THE EXERCISE:
Without including the pictures, copy out every line below.

INFORMATION PROVIDED:
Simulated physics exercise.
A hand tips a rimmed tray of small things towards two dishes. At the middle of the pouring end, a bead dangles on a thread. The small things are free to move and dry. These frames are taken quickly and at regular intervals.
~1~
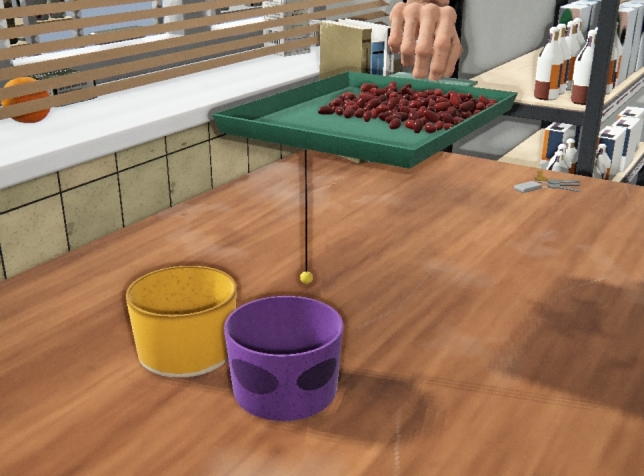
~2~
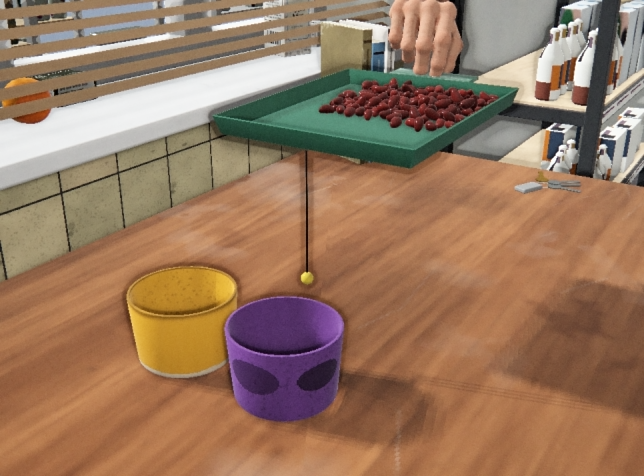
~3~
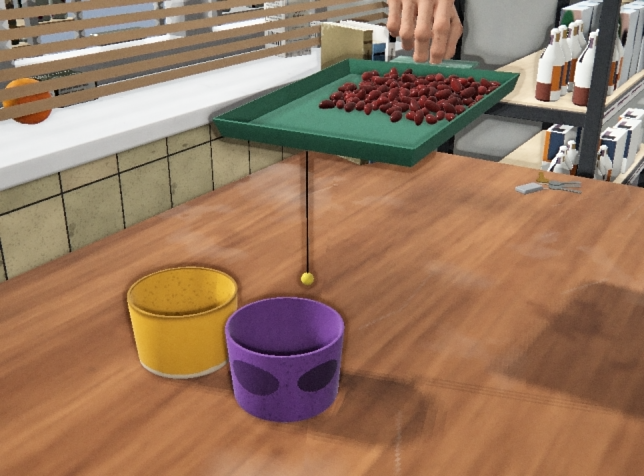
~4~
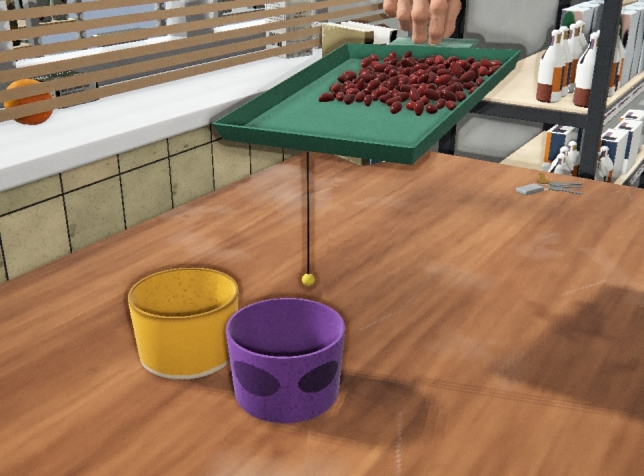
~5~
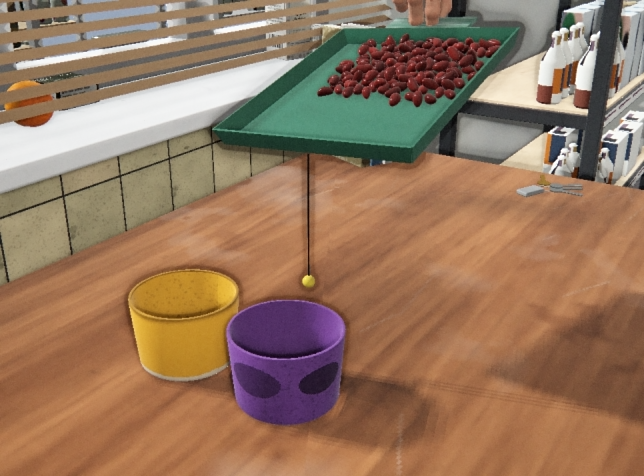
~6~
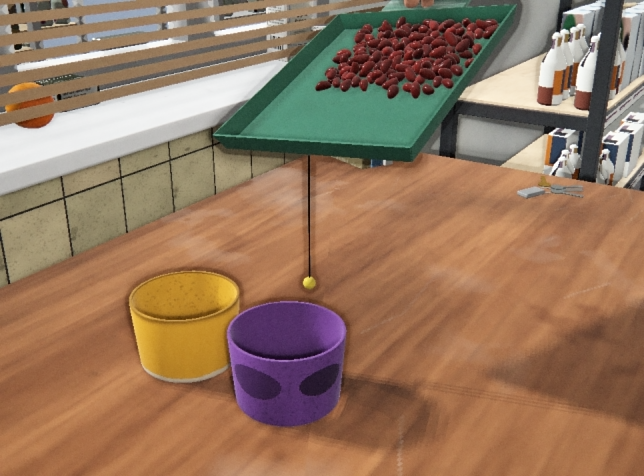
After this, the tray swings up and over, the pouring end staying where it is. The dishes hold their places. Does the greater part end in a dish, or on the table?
It looks like most goes in the dishes, when all's done.
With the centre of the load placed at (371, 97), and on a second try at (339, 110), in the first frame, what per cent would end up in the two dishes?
Roughly 80 and 70 percent, in that order.
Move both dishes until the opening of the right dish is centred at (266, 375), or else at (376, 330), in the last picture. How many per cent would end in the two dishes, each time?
About 10 and 40 per cent.
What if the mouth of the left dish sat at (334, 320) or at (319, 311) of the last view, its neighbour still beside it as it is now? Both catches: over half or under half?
Well, a minority share the first time and a minority share the next.
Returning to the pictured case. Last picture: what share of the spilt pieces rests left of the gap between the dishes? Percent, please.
Close to 40 in a hundred.
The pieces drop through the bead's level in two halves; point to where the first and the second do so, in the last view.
The leading part at (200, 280), the rest of it at (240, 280).
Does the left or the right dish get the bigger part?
That's going to be the left-positioned one.
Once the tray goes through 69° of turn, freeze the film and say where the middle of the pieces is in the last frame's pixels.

SOLUTION TO THIS TASK:
Simulated physics exercise.
A hand tips a rimmed tray of small things towards two dishes. At the middle of the pouring end, a bead dangles on a thread. The small things are free to move and dry. These frames are taken quickly and at regular intervals.
~1~
~2~
~3~
~4~
~5~
~6~
After this, the tray swings up and over, the pouring end staying where it is. The dishes hold their places. Does the greater part end in a dish, or on the table?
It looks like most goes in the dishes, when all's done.
With the centre of the load placed at (371, 97), and on a second try at (339, 110), in the first frame, what per cent would end up in the two dishes?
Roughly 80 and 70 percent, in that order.
Move both dishes until the opening of the right dish is centred at (266, 375), or else at (376, 330), in the last picture. How many per cent would end in the two dishes, each time?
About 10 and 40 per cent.
What if the mouth of the left dish sat at (334, 320) or at (319, 311) of the last view, its neighbour still beside it as it is now? Both catches: over half or under half?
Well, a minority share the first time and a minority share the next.
Returning to the pictured case. Last picture: what share of the spilt pieces rests left of the gap between the dishes? Percent, please.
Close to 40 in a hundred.
The pieces drop through the bead's level in two halves; point to where the first and the second do so, in the last view.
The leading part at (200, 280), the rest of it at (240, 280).
Does the left or the right dish get the bigger part?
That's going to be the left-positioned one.
Once the tray goes through 69° of turn, freeze the film and say where the middle of the pieces is in the last frame's pixels.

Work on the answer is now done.